▶ **Requirements**:
The listing below should be printed exactly, every line of it. Skip the pictures.
>>>>>
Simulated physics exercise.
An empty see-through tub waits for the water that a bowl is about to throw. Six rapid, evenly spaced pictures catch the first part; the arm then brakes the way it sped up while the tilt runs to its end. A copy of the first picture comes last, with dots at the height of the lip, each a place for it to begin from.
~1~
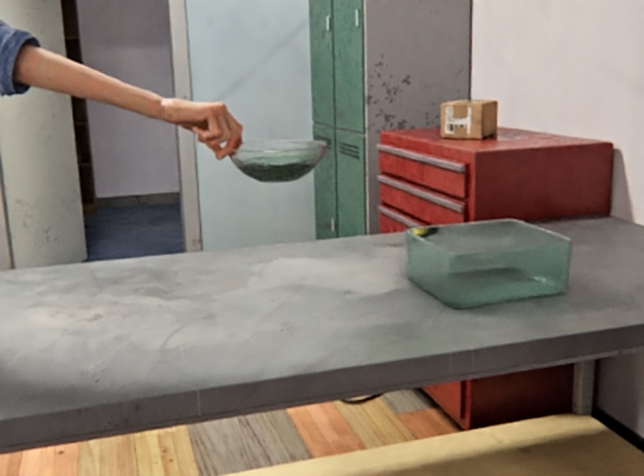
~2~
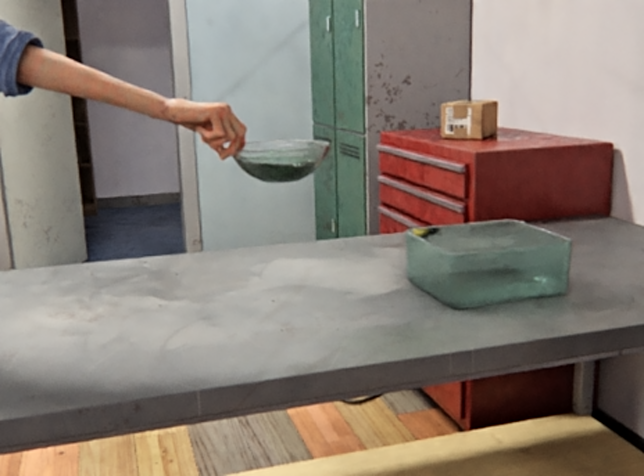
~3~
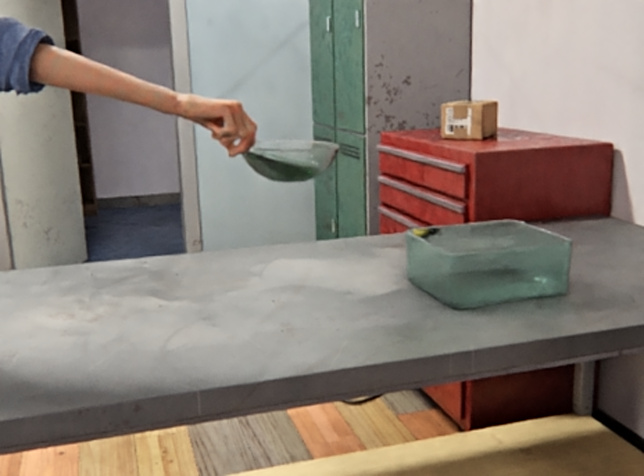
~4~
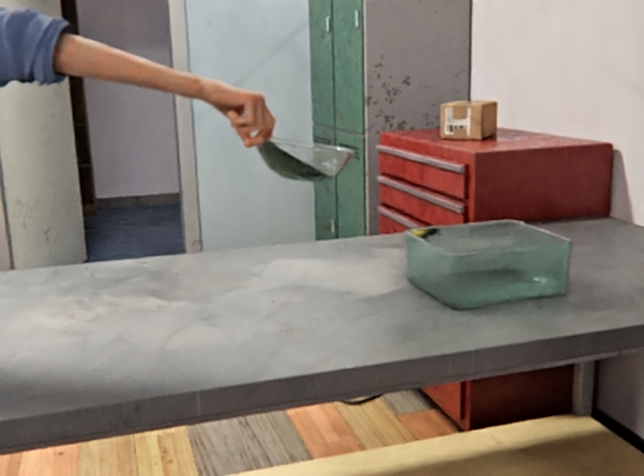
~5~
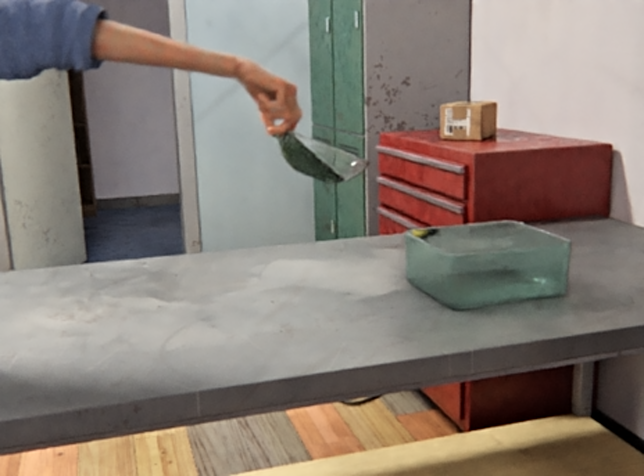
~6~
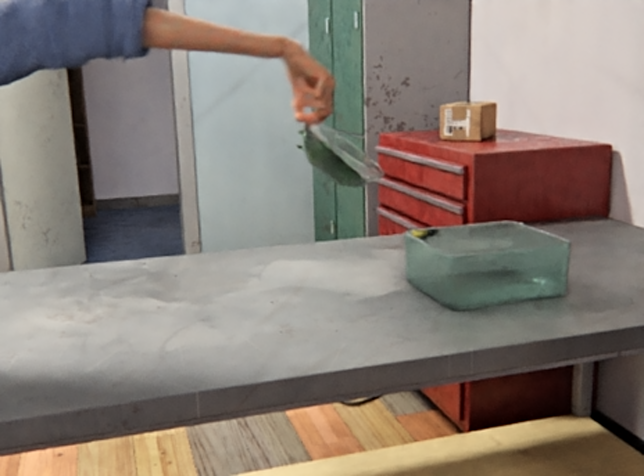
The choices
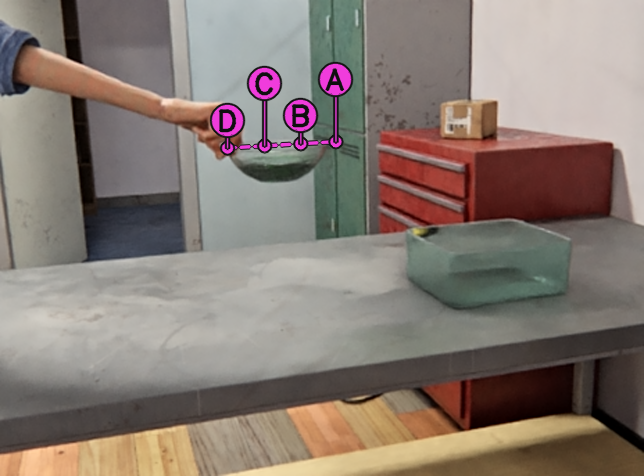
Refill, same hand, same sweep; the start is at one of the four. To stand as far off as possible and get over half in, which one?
Dot B just does it.
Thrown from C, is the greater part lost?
Yes.
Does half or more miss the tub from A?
No, that is safe.
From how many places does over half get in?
Two of them.
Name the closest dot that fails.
That is dot C.
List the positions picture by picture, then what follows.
The first frame shows upright, lip at (322, 142); tub from (447, 308) to (565, 293); nothing has left yet.
The second frame shows upright, lip at (325, 142); nothing has left yet.
The third frame shows tipped about 2°, lip at (335, 144); nothing has left yet.
The fourth frame shows tipped about 10°, lip at (349, 150); nothing has left yet.
The fifth frame shows tipped about 23°, lip at (365, 160); nothing has left yet.
The sixth frame shows tipped about 39°, lip at (380, 173); nothing has left yet.
In magenta, A at (335, 141); B at (300, 143); C at (264, 145); D at (227, 148).
If A is chosen, about 69 % lands in the tub, 10 % falls short and 21 % goes beside or beyond.
If B is chosen, about 67 % lands in the tub, 10 % falls short and 23 % goes beside or beyond.
If C is chosen, about 24 % lands in the tub, 70 % falls short and 6 % goes beside or beyond.
If D is chosen, about 0 % lands in the tub, 97 % falls short and 3 % goes beside or beyond.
<<<<<
▶ **Solution to the problem**:
Simulated physics exercise.
An empty see-through tub waits for the water that a bowl is about to throw. Six rapid, evenly spaced pictures catch the first part; the arm then brakes the way it sped up while the tilt runs to its end. A copy of the first picture comes last, with dots at the height of the lip, each a place for it to begin from.
~1~
~2~
~3~
~4~
~5~
~6~
The choices
Refill, same hand, same sweep; the start is at one of the four. To stand as far off as possible and get over half in, which one?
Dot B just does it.
Thrown from C, is the greater part lost?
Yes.
Does half or more miss the tub from A?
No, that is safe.
From how many places does over half get in?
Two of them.
Name the closest dot that fails.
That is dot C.
List the positions picture by picture, then what follows.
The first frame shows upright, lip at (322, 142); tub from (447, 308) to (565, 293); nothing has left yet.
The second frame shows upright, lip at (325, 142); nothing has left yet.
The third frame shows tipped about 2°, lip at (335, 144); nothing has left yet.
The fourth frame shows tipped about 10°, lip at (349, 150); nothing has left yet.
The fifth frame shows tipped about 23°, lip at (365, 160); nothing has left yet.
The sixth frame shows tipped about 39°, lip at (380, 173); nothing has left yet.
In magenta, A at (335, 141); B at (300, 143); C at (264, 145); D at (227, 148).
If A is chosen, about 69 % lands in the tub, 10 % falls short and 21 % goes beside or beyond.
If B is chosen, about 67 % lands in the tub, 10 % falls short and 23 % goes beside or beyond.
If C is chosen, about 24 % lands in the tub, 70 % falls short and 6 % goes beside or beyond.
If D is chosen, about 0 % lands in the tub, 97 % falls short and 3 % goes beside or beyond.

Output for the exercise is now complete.